GOAL:
Leave out the pictures and copy everything else below exactly.

SOURCE MATERIAL:

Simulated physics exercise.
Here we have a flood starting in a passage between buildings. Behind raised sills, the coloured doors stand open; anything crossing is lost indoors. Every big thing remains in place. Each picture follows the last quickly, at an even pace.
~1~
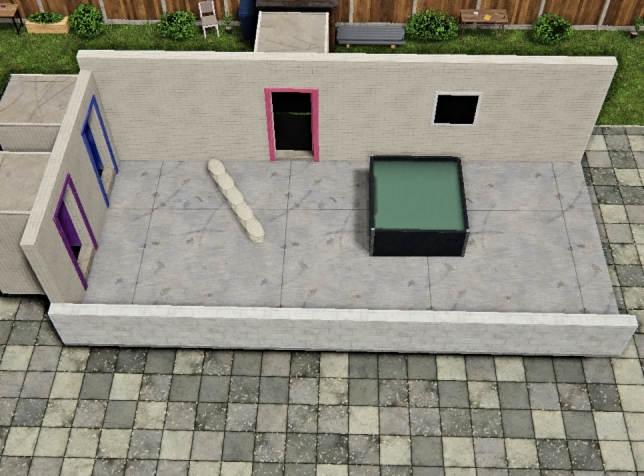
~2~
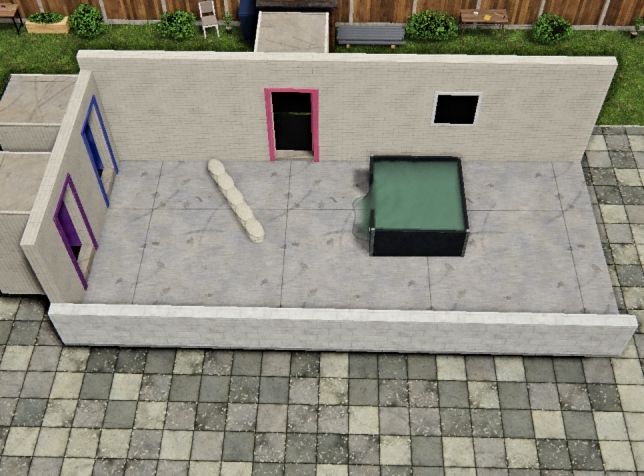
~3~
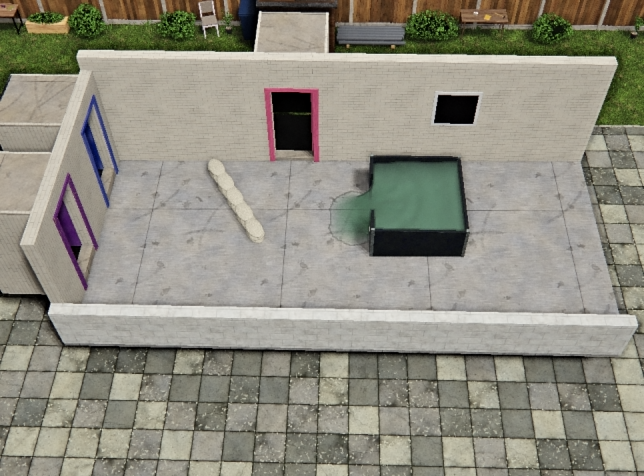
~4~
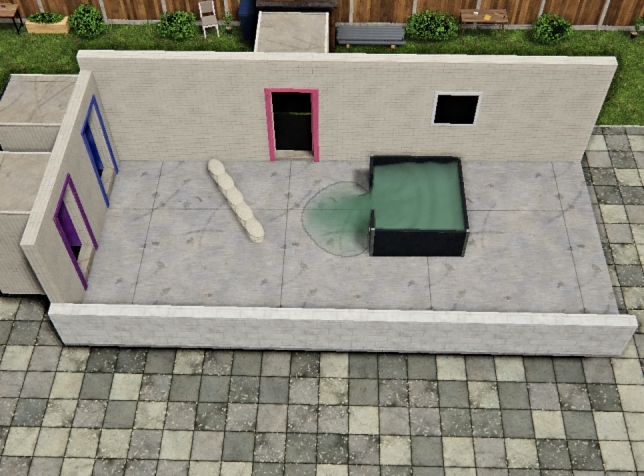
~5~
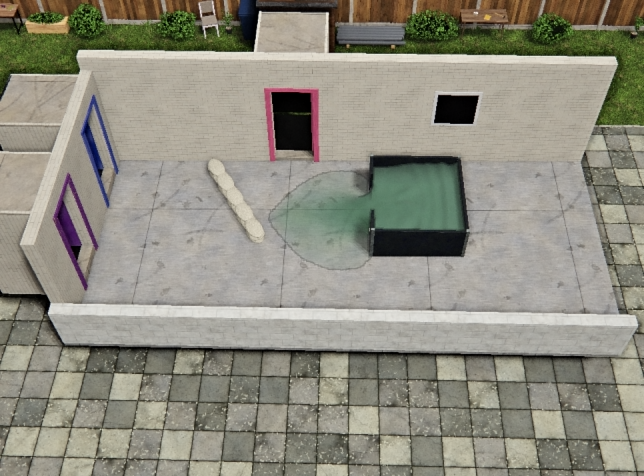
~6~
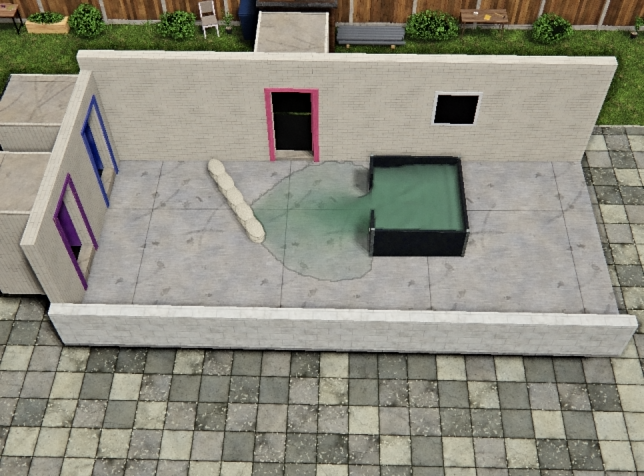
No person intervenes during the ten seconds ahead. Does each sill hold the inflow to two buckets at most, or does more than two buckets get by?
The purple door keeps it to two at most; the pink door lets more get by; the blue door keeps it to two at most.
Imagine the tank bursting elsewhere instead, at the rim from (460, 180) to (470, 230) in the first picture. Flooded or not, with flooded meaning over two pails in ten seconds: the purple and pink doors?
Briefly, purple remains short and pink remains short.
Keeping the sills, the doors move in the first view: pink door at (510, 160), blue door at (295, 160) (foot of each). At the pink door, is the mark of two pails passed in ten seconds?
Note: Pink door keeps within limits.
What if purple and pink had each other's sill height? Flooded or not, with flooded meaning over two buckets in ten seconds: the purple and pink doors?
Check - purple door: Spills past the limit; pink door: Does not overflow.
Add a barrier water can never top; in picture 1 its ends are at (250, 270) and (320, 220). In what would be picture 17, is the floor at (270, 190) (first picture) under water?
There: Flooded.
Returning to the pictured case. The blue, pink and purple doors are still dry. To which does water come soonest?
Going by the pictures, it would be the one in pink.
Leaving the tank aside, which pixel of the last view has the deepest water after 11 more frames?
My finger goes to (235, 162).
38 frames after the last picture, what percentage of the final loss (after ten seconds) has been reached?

TASK ANSWER:
Simulated physics exercise.
Here we have a flood starting in a passage between buildings. Behind raised sills, the coloured doors stand open; anything crossing is lost indoors. Every big thing remains in place. Each picture follows the last quickly, at an even pace.
~1~
~2~
~3~
~4~
~5~
~6~
No person intervenes during the ten seconds ahead. Does each sill hold the inflow to two buckets at most, or does more than two buckets get by?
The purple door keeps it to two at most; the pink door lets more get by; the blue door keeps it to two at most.
Imagine the tank bursting elsewhere instead, at the rim from (460, 180) to (470, 230) in the first picture. Flooded or not, with flooded meaning over two pails in ten seconds: the purple and pink doors?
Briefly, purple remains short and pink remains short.
Keeping the sills, the doors move in the first view: pink door at (510, 160), blue door at (295, 160) (foot of each). At the pink door, is the mark of two pails passed in ten seconds?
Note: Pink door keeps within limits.
What if purple and pink had each other's sill height? Flooded or not, with flooded meaning over two buckets in ten seconds: the purple and pink doors?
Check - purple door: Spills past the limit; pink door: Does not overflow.
Add a barrier water can never top; in picture 1 its ends are at (250, 270) and (320, 220). In what would be picture 17, is the floor at (270, 190) (first picture) under water?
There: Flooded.
Returning to the pictured case. The blue, pink and purple doors are still dry. To which does water come soonest?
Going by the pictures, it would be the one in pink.
Leaving the tank aside, which pixel of the last view has the deepest water after 11 more frames?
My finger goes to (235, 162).
38 frames after the last picture, what percentage of the final loss (after ten seconds) has been reached?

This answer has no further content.